# Data extract:
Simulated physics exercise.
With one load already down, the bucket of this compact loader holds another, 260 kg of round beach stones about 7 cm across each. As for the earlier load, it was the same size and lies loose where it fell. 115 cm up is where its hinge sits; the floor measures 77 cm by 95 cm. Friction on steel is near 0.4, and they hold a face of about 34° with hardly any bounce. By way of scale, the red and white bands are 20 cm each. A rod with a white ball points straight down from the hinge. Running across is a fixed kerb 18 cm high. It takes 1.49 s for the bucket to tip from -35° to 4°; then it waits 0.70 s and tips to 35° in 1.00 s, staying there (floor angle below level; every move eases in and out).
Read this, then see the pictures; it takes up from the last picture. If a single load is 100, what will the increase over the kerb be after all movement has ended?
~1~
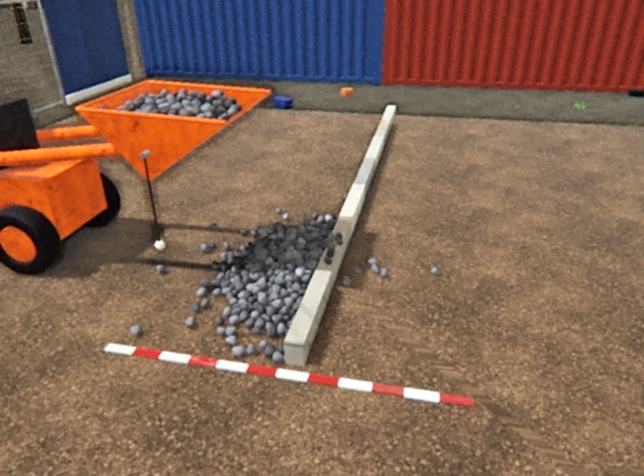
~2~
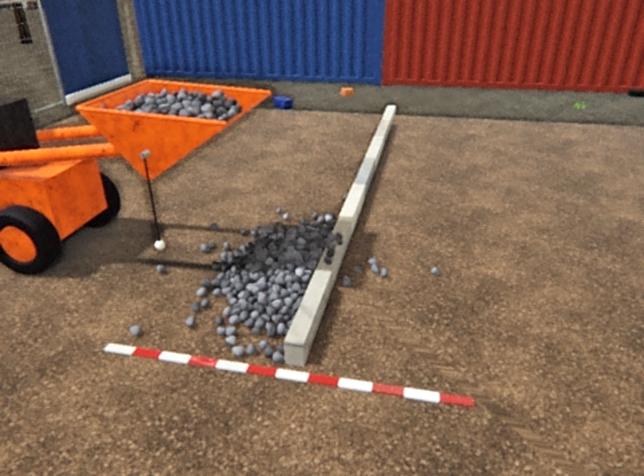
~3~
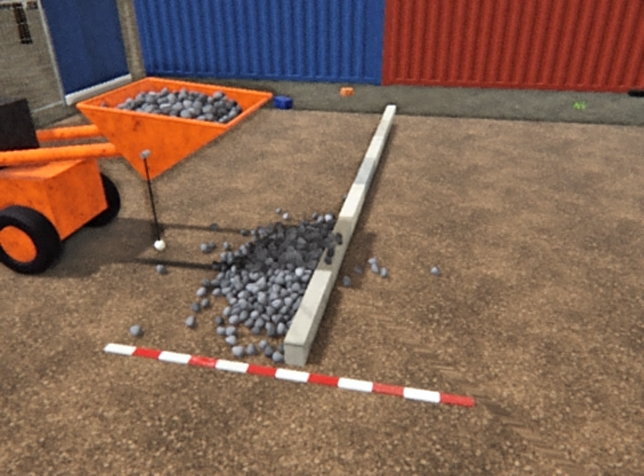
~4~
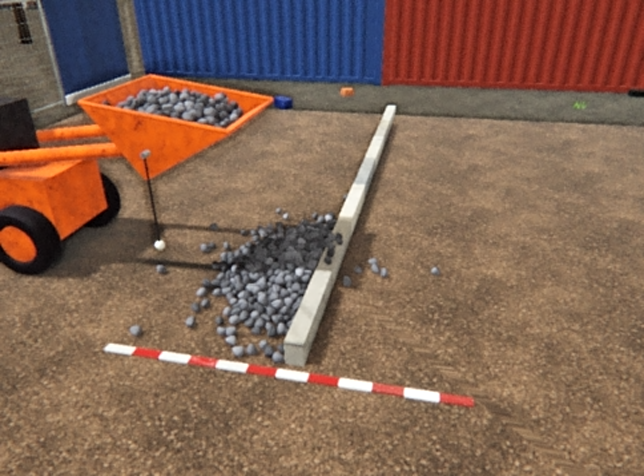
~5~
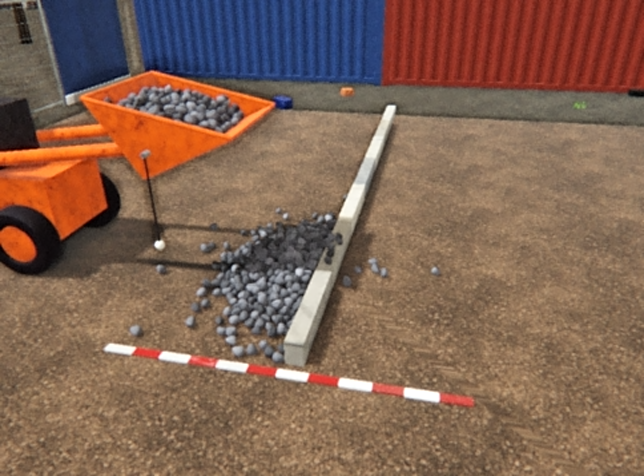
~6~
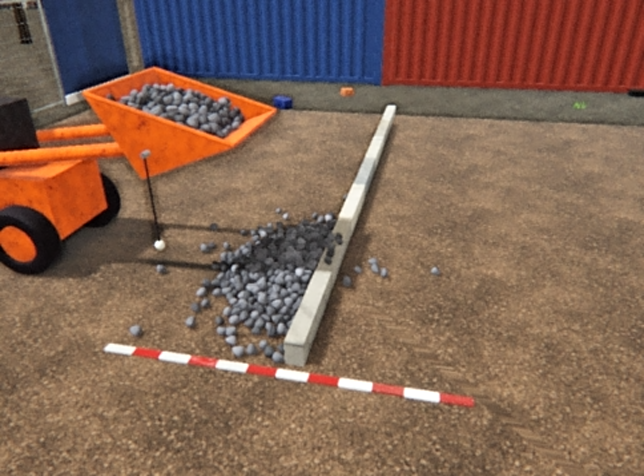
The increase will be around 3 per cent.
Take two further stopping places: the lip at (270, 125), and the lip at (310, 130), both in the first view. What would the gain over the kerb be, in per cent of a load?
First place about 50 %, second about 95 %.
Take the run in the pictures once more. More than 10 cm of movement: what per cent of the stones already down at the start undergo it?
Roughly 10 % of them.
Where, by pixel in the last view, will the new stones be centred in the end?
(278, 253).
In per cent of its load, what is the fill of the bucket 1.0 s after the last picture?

# Problem requirements:
Show each line of the data that contains the string "after".

# Correct output:
Read this, then see the pictures; it takes up from the last picture. If a single load is 100, what will the increase over the kerb be after all movement has ended?
In per cent of its load, what is the fill of the bucket 1.0 s after the last picture?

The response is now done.